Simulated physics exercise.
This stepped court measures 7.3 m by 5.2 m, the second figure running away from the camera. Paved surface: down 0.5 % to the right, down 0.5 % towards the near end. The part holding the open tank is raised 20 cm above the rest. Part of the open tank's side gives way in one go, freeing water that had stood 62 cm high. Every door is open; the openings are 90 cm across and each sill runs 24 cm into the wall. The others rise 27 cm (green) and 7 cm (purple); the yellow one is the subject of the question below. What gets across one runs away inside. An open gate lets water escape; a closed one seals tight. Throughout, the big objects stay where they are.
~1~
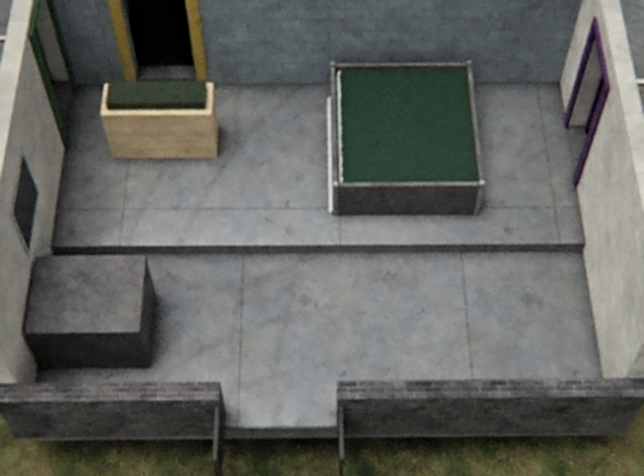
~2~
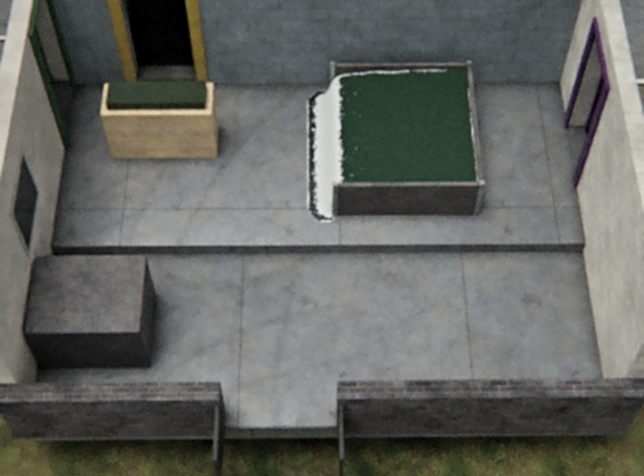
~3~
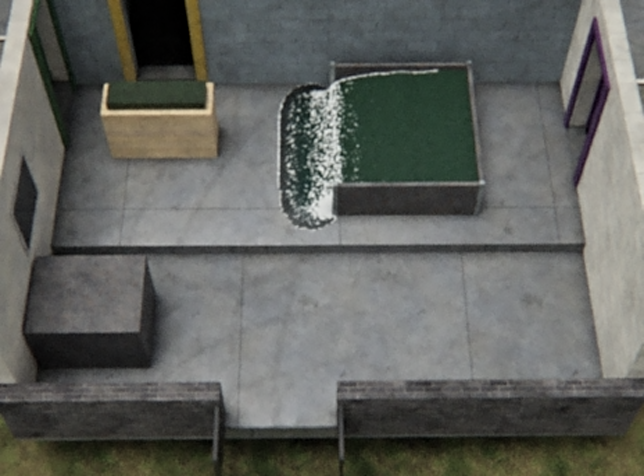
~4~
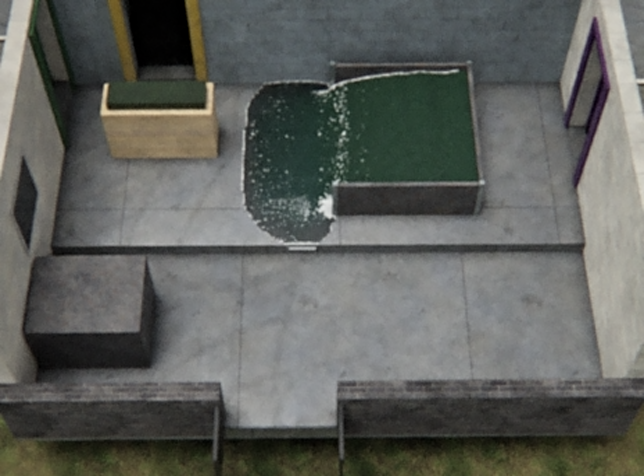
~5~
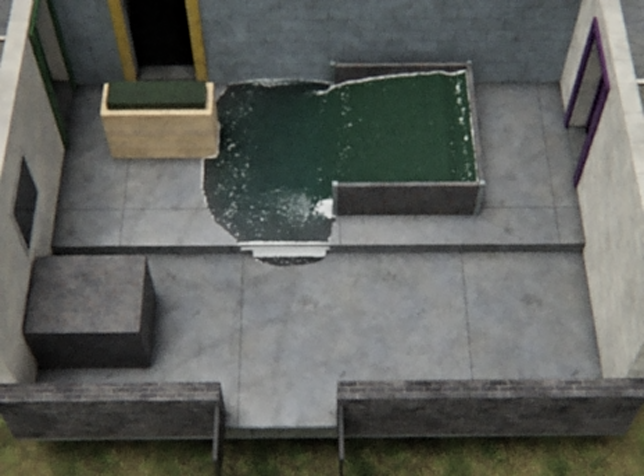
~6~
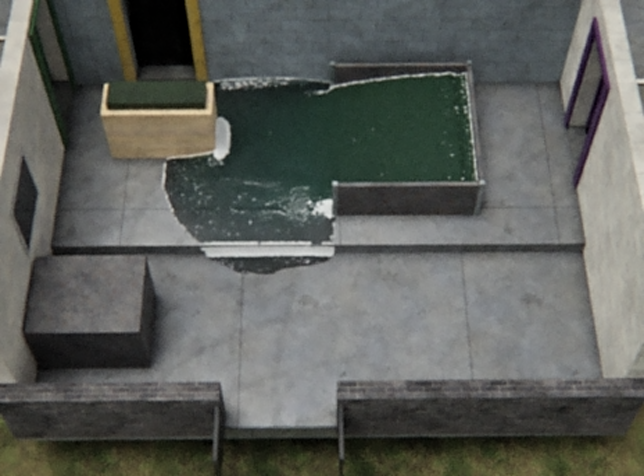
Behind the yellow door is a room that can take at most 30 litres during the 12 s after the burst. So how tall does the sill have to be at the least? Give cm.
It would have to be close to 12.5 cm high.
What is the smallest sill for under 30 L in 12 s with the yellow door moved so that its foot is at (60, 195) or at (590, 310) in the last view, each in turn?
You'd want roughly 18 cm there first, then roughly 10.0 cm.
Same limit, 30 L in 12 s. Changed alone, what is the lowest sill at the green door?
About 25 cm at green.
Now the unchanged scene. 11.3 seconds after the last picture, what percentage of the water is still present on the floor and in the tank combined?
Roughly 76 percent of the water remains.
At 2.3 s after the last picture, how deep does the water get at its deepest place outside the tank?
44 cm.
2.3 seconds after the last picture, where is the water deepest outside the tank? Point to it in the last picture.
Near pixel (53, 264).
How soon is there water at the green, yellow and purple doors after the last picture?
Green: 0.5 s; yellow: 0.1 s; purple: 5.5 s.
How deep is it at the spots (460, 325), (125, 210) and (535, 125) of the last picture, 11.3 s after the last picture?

******

- [WHAT YOU WILL DO]:
Keep the pictures out of the copy and return the rest of the data above exactly.

- [WORKED ANSWER]:
Simulated physics exercise.
This stepped court measures 7.3 m by 5.2 m, the second figure running away from the camera. Paved surface: down 0.5 % to the right, down 0.5 % towards the near end. The part holding the open tank is raised 20 cm above the rest. Part of the open tank's side gives way in one go, freeing water that had stood 62 cm high. Every door is open; the openings are 90 cm across and each sill runs 24 cm into the wall. The others rise 27 cm (green) and 7 cm (purple); the yellow one is the subject of the question below. What gets across one runs away inside. An open gate lets water escape; a closed one seals tight. Throughout, the big objects stay where they are.
~1~
~2~
~3~
~4~
~5~
~6~
Behind the yellow door is a room that can take at most 30 litres during the 12 s after the burst. So how tall does the sill have to be at the least? Give cm.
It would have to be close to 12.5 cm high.
What is the smallest sill for under 30 L in 12 s with the yellow door moved so that its foot is at (60, 195) or at (590, 310) in the last view, each in turn?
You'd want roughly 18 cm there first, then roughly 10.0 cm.
Same limit, 30 L in 12 s. Changed alone, what is the lowest sill at the green door?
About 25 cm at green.
Now the unchanged scene. 11.3 seconds after the last picture, what percentage of the water is still present on the floor and in the tank combined?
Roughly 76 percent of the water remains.
At 2.3 s after the last picture, how deep does the water get at its deepest place outside the tank?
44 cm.
2.3 seconds after the last picture, where is the water deepest outside the tank? Point to it in the last picture.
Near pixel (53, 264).
How soon is there water at the green, yellow and purple doors after the last picture?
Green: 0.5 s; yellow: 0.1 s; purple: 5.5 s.
How deep is it at the spots (460, 325), (125, 210) and (535, 125) of the last picture, 11.3 s after the last picture?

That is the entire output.